* **THE TASK**
Determine the number of lines in the data that include the word "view", and write only that number.

* **TASK MATERIAL**
※ ※ ※
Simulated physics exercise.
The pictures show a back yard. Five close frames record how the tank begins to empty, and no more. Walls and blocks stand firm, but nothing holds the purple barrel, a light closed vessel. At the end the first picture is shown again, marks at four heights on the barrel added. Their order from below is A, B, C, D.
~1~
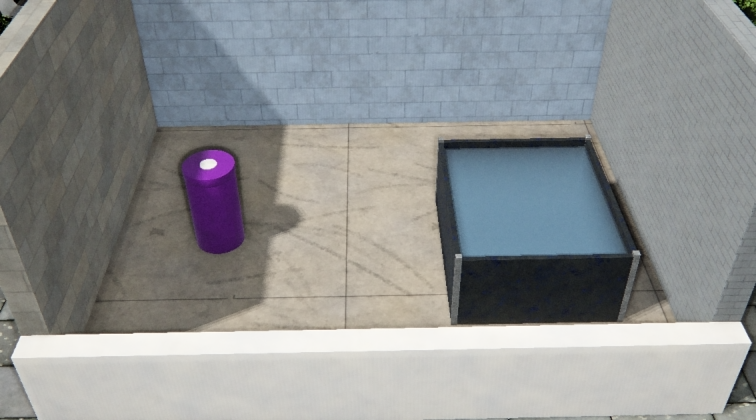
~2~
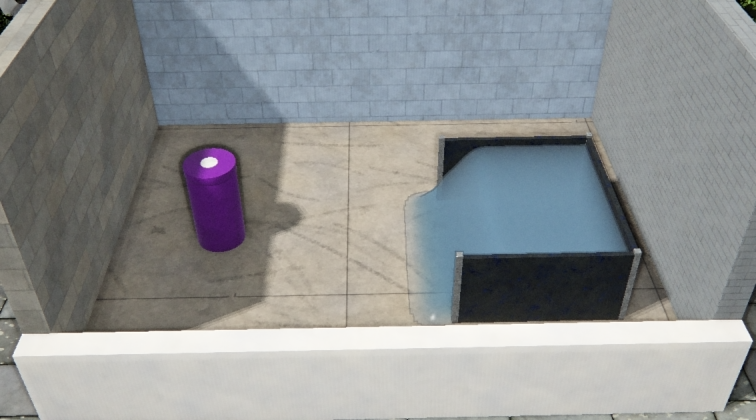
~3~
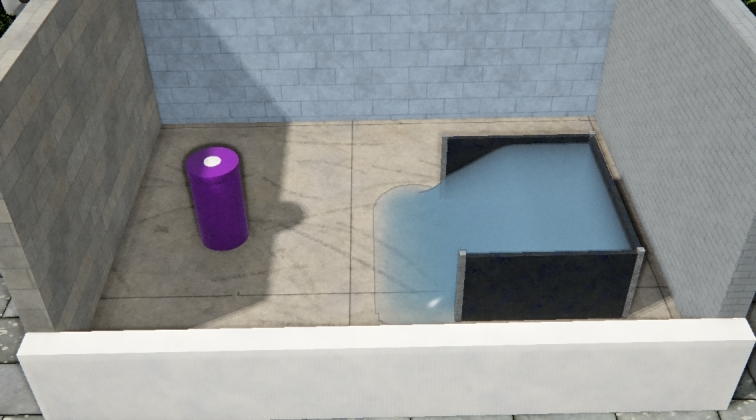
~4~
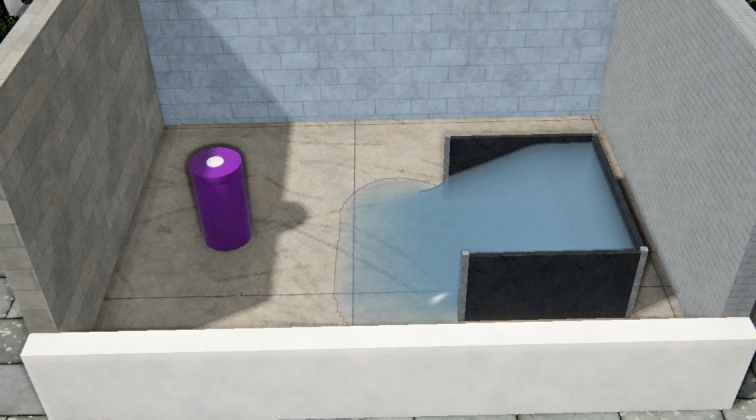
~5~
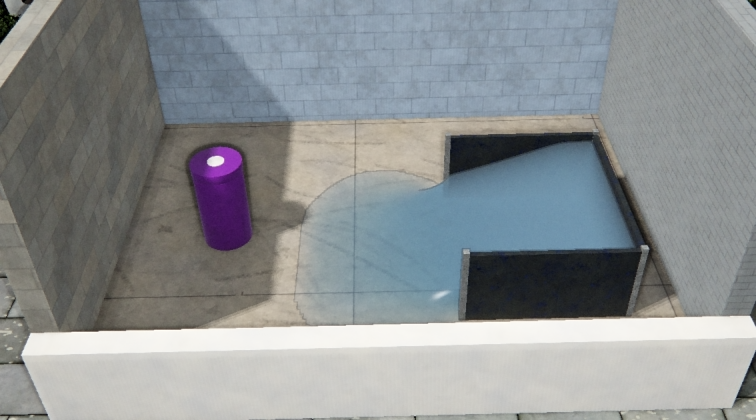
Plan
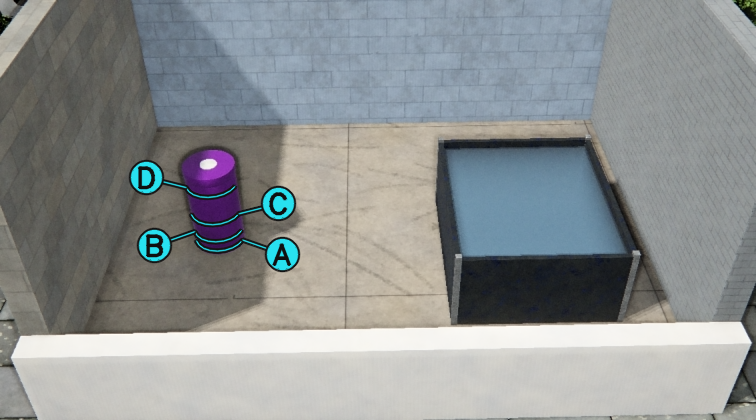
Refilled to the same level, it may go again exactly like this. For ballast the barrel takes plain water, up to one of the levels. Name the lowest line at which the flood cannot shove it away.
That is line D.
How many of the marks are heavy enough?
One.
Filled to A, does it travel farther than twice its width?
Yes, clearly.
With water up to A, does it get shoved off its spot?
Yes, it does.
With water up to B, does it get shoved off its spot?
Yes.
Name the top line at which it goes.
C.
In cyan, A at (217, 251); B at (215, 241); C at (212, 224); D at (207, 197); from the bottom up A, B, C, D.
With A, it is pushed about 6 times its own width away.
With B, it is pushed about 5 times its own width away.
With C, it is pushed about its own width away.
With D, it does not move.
※ ※ ※
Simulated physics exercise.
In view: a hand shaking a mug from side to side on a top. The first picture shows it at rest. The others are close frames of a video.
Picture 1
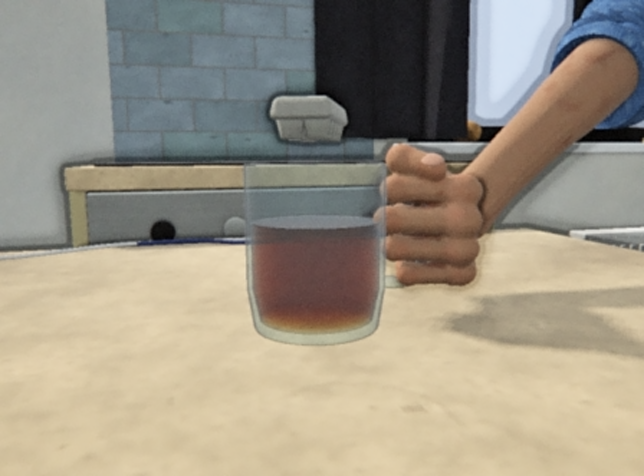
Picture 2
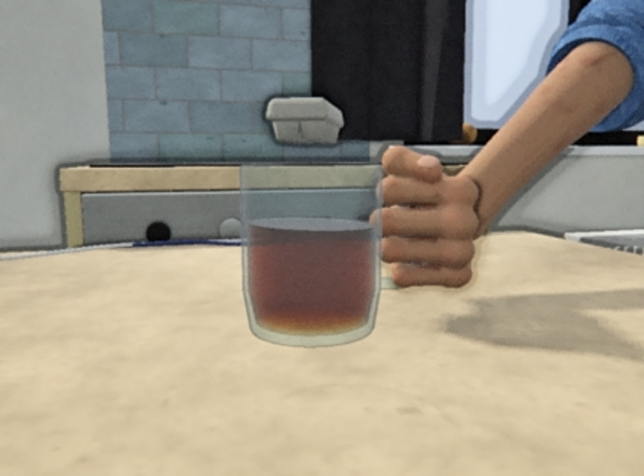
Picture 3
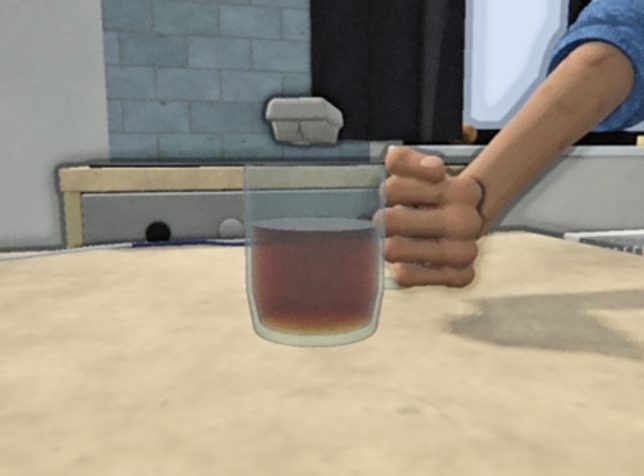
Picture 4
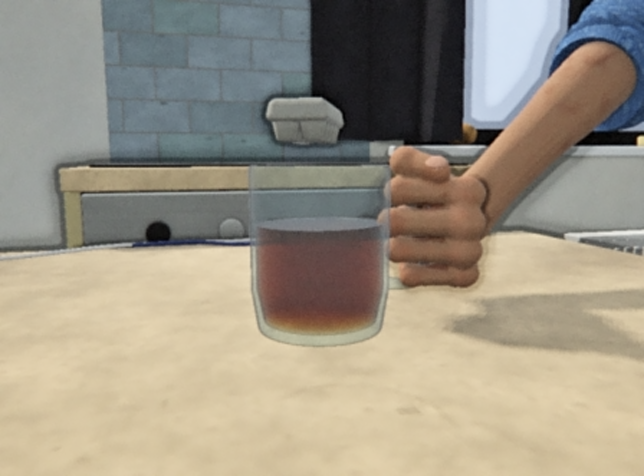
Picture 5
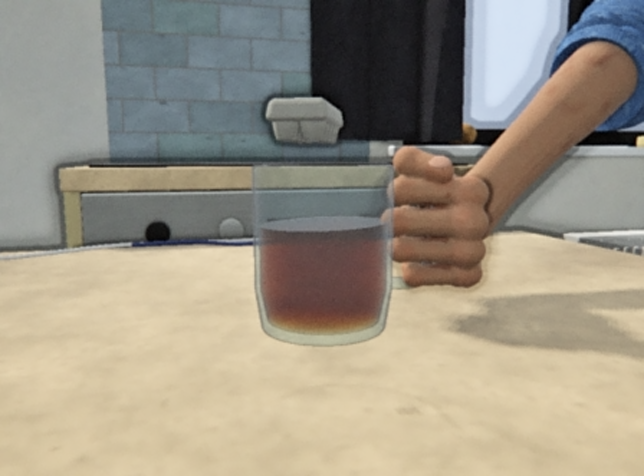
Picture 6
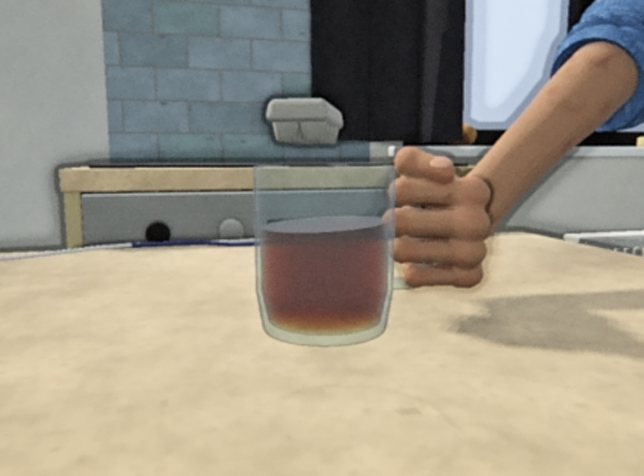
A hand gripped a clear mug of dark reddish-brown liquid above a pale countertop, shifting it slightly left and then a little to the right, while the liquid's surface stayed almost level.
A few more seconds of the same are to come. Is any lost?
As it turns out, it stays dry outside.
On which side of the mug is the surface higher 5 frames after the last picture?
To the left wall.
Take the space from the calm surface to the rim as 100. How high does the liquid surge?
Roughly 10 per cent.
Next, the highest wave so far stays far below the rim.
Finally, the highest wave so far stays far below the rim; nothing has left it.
※ ※ ※
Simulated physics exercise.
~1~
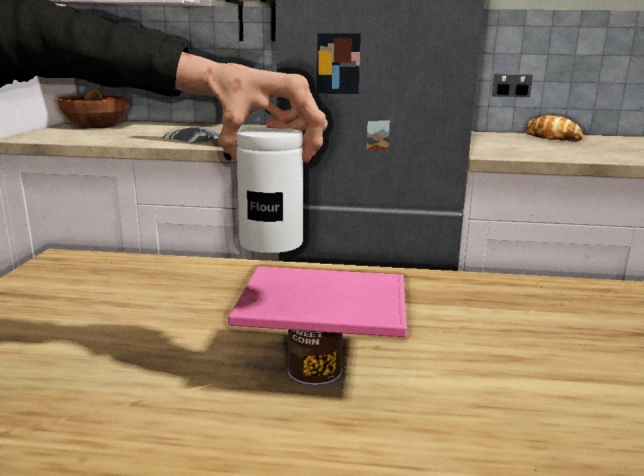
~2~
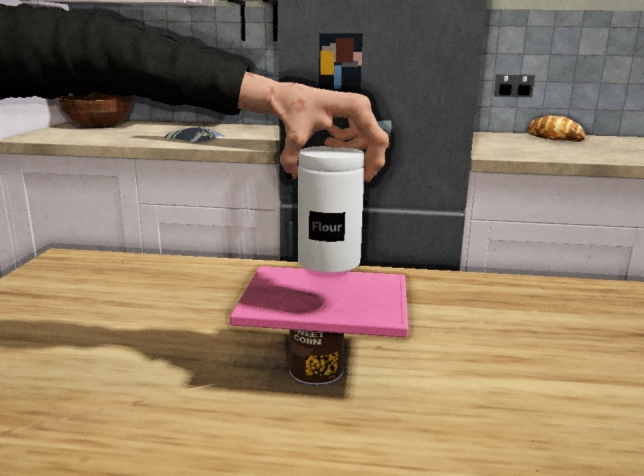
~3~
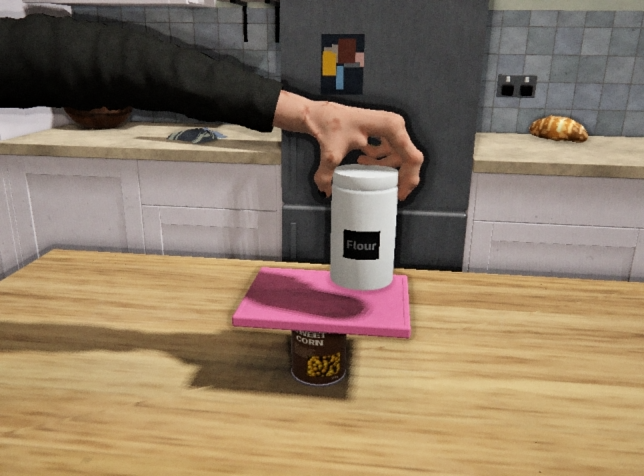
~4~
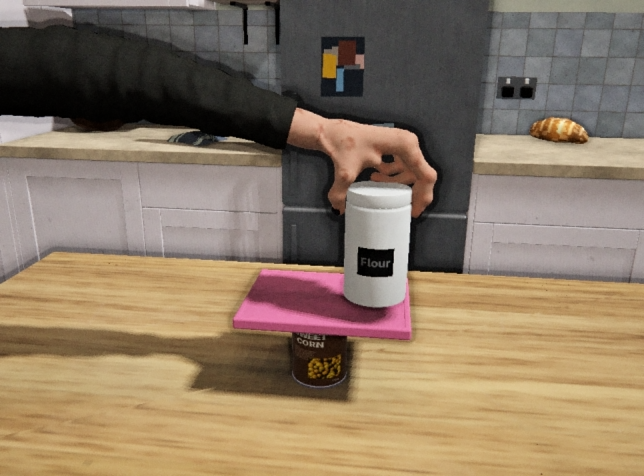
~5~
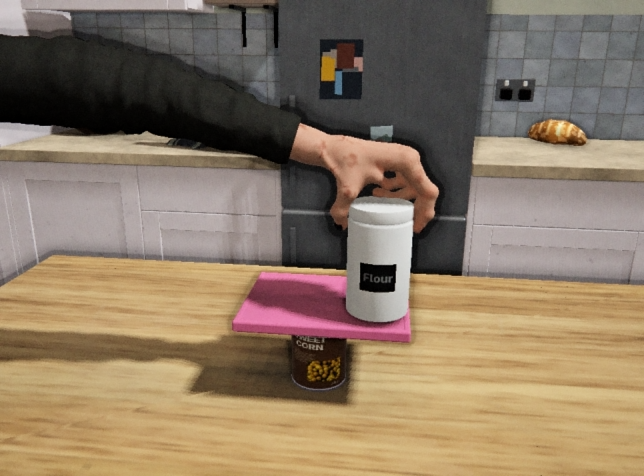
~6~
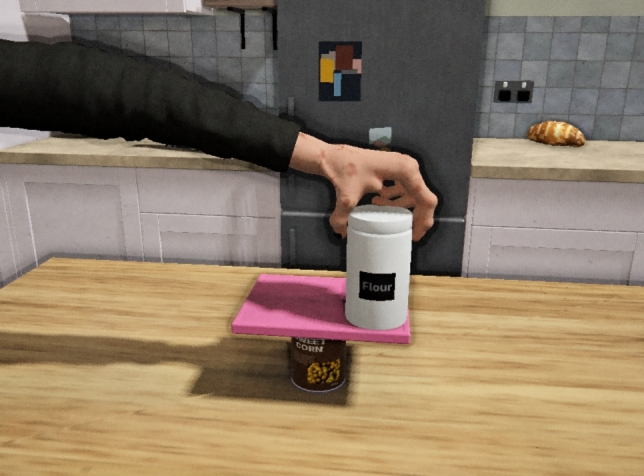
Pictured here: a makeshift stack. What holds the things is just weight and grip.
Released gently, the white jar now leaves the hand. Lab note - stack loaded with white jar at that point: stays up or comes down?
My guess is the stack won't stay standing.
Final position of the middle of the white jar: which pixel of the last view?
※ ※ ※
* **SOLUTION TO THE EXERCISE**
2